Supplied entries:
========

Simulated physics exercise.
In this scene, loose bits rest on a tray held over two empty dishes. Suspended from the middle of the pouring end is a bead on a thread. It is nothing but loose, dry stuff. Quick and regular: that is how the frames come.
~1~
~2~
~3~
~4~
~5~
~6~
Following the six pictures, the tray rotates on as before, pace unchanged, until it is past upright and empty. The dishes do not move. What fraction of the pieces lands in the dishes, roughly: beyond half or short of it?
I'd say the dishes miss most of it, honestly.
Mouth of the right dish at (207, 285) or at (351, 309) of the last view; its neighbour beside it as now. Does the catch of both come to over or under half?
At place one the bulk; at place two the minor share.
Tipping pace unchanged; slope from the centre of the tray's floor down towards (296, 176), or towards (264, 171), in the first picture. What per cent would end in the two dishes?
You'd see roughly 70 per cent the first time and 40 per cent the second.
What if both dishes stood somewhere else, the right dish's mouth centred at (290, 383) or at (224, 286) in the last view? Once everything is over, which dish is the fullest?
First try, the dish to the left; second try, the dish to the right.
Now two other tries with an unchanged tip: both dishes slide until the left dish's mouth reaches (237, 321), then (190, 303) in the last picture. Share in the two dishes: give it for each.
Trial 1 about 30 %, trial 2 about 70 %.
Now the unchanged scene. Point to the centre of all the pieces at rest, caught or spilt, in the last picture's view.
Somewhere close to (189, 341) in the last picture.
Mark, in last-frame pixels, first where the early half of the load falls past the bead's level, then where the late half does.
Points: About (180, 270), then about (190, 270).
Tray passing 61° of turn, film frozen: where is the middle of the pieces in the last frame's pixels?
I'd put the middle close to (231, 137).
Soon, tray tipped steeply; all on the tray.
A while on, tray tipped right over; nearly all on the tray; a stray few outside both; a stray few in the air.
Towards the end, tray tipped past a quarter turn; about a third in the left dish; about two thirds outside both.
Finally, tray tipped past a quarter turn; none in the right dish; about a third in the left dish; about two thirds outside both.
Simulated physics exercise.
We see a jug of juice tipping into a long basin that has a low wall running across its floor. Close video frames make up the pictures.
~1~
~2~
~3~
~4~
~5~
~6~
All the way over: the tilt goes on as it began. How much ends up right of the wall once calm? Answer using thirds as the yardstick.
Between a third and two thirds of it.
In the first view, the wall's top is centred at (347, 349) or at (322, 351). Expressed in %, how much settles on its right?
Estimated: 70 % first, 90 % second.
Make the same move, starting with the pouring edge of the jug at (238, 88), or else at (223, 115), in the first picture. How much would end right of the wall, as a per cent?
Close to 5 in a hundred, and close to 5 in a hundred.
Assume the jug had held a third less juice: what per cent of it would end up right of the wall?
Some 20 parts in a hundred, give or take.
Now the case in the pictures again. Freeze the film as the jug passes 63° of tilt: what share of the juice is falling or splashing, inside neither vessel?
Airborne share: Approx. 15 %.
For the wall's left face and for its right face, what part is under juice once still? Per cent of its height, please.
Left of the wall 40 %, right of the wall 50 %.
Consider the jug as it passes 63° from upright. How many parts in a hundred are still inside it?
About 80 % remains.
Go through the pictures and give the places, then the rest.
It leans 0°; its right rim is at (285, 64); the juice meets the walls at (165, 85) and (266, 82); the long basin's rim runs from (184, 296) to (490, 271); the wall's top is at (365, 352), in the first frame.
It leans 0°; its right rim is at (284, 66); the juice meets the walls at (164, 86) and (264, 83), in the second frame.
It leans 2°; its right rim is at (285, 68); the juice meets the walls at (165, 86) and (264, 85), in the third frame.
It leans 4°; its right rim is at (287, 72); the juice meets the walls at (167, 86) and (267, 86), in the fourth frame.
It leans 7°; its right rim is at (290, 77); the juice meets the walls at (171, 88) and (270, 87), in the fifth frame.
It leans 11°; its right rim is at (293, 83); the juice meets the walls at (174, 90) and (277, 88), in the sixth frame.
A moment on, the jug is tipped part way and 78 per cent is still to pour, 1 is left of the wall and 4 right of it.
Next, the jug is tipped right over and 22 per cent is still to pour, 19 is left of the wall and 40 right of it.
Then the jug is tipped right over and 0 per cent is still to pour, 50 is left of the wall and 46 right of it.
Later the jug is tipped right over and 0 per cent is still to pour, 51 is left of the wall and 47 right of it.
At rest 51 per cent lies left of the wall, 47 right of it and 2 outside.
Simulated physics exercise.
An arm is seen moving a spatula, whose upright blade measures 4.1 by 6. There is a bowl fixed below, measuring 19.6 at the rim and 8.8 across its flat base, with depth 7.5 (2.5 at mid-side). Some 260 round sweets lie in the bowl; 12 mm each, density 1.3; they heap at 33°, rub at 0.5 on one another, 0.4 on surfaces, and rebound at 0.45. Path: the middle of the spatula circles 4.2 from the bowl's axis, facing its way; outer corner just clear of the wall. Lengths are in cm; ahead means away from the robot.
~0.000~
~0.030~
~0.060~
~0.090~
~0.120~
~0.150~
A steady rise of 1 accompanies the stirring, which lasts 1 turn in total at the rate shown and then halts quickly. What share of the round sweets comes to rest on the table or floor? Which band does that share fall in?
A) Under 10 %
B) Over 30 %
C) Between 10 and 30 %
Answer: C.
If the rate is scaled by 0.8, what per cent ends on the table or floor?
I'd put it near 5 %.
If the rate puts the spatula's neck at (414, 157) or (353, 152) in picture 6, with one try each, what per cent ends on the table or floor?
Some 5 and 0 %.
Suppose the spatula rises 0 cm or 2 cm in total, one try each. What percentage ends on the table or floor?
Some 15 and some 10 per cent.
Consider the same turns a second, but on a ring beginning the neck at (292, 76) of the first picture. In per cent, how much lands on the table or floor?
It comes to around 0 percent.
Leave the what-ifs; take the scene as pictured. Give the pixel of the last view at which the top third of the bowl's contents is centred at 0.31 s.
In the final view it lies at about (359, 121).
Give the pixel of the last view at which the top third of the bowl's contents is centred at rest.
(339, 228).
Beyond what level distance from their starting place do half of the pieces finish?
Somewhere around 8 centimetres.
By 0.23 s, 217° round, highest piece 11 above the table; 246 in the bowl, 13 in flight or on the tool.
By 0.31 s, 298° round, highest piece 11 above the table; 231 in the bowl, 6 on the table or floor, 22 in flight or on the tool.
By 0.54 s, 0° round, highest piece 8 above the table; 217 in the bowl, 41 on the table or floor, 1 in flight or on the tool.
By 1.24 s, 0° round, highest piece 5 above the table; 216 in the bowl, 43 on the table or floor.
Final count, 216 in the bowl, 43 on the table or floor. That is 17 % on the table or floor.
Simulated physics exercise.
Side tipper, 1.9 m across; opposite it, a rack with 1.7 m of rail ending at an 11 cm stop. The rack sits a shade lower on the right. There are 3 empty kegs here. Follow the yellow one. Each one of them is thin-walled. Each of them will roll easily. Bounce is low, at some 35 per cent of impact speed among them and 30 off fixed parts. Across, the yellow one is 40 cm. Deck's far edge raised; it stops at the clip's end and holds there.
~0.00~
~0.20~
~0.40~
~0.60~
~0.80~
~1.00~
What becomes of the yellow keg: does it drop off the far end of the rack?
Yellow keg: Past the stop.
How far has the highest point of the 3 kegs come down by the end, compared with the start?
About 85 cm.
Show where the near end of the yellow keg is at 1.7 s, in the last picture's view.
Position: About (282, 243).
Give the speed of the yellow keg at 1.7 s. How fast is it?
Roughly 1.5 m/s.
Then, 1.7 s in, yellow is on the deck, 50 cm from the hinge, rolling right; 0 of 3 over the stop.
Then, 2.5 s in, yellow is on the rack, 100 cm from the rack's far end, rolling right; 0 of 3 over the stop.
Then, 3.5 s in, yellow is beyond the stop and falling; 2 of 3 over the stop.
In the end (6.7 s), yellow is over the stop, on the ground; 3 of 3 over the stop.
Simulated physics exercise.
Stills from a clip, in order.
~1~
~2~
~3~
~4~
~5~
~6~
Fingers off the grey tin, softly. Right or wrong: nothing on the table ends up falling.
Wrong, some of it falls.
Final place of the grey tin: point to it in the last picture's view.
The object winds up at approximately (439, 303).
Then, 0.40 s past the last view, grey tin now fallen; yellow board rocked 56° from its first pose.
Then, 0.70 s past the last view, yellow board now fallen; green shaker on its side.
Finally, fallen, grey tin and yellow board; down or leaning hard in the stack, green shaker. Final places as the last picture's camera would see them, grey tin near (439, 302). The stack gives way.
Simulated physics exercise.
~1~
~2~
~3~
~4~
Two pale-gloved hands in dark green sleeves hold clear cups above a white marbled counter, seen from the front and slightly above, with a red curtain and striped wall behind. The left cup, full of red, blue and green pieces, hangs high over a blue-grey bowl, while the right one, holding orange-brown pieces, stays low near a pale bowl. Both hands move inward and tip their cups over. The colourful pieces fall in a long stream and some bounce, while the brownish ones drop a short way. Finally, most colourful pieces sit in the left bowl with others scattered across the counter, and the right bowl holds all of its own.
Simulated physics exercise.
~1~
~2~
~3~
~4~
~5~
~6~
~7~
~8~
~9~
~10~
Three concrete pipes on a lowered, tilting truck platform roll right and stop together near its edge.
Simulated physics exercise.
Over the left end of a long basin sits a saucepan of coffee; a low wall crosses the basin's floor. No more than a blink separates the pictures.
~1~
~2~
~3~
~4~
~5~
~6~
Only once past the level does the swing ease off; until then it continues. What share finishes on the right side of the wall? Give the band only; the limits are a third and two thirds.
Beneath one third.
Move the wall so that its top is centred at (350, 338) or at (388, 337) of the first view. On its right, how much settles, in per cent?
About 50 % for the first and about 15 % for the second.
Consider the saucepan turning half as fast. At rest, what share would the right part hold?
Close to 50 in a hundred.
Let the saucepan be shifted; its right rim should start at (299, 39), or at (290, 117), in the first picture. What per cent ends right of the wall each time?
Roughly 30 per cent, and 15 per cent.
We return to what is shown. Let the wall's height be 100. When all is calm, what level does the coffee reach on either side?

========

Short exercise: State the number of lines in this listing that contain the string "shown", and add nothing else.

Finished answer: 2